TASK TO COMPLETE:
Write out the material exactly, with the pictures left out.
********
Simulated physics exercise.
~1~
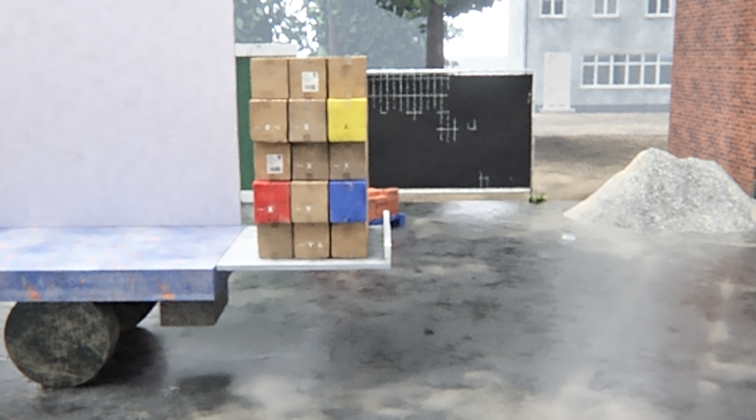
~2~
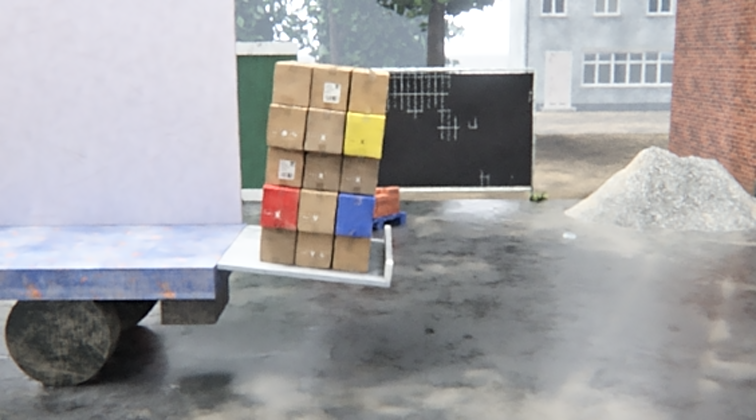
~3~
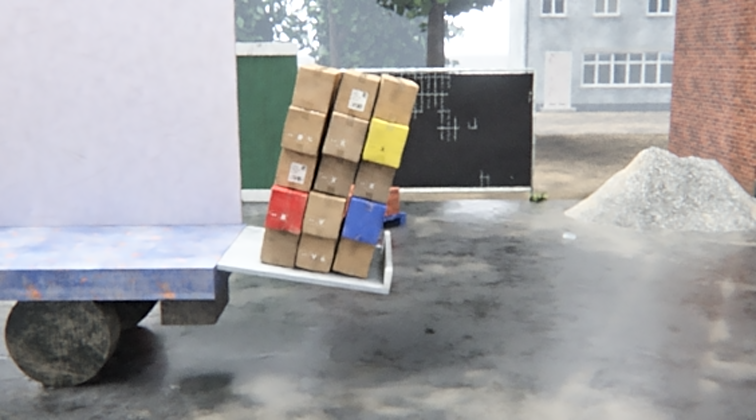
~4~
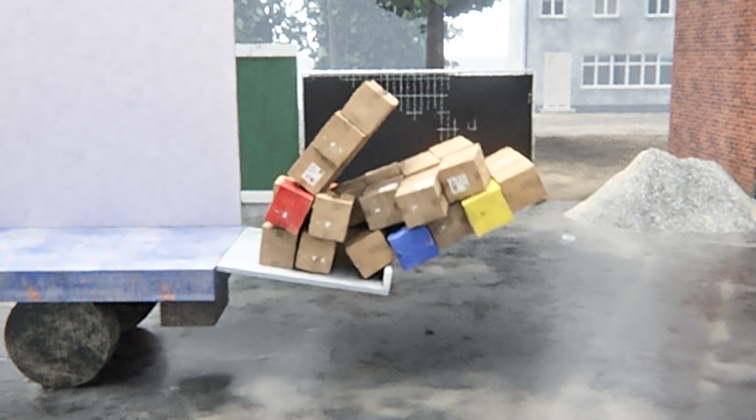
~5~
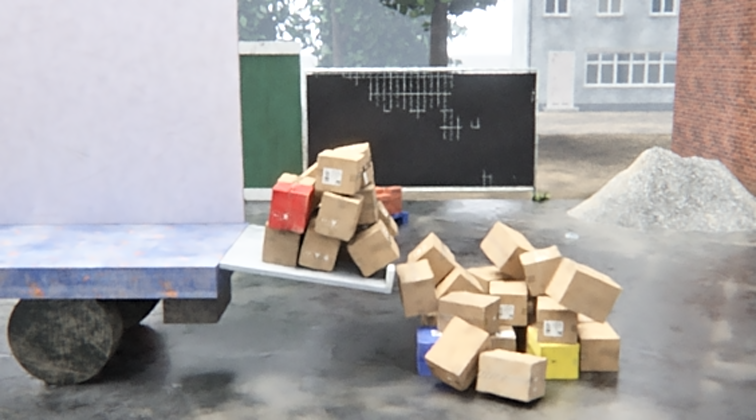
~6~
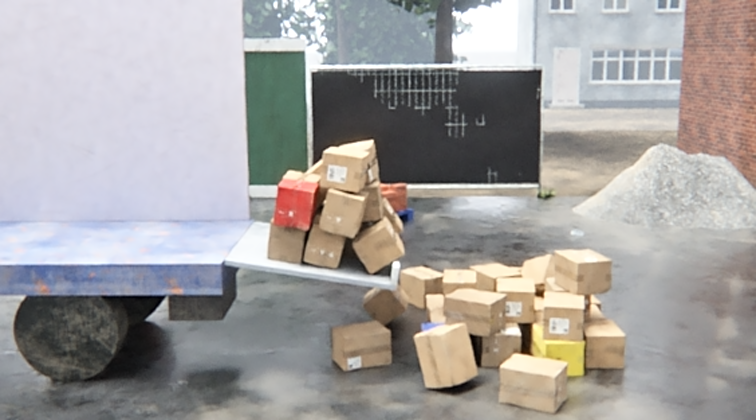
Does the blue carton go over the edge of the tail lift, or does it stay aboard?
The blue carton goes over the edge and ends up on the ground among the other fallen cartons.
A lorry's tail lift tilts, and its stacked cartons topple right, many landing on the ground.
********
COMPLETE RESPONSE:
Simulated physics exercise.
~1~
~2~
~3~
~4~
~5~
~6~
Does the blue carton go over the edge of the tail lift, or does it stay aboard?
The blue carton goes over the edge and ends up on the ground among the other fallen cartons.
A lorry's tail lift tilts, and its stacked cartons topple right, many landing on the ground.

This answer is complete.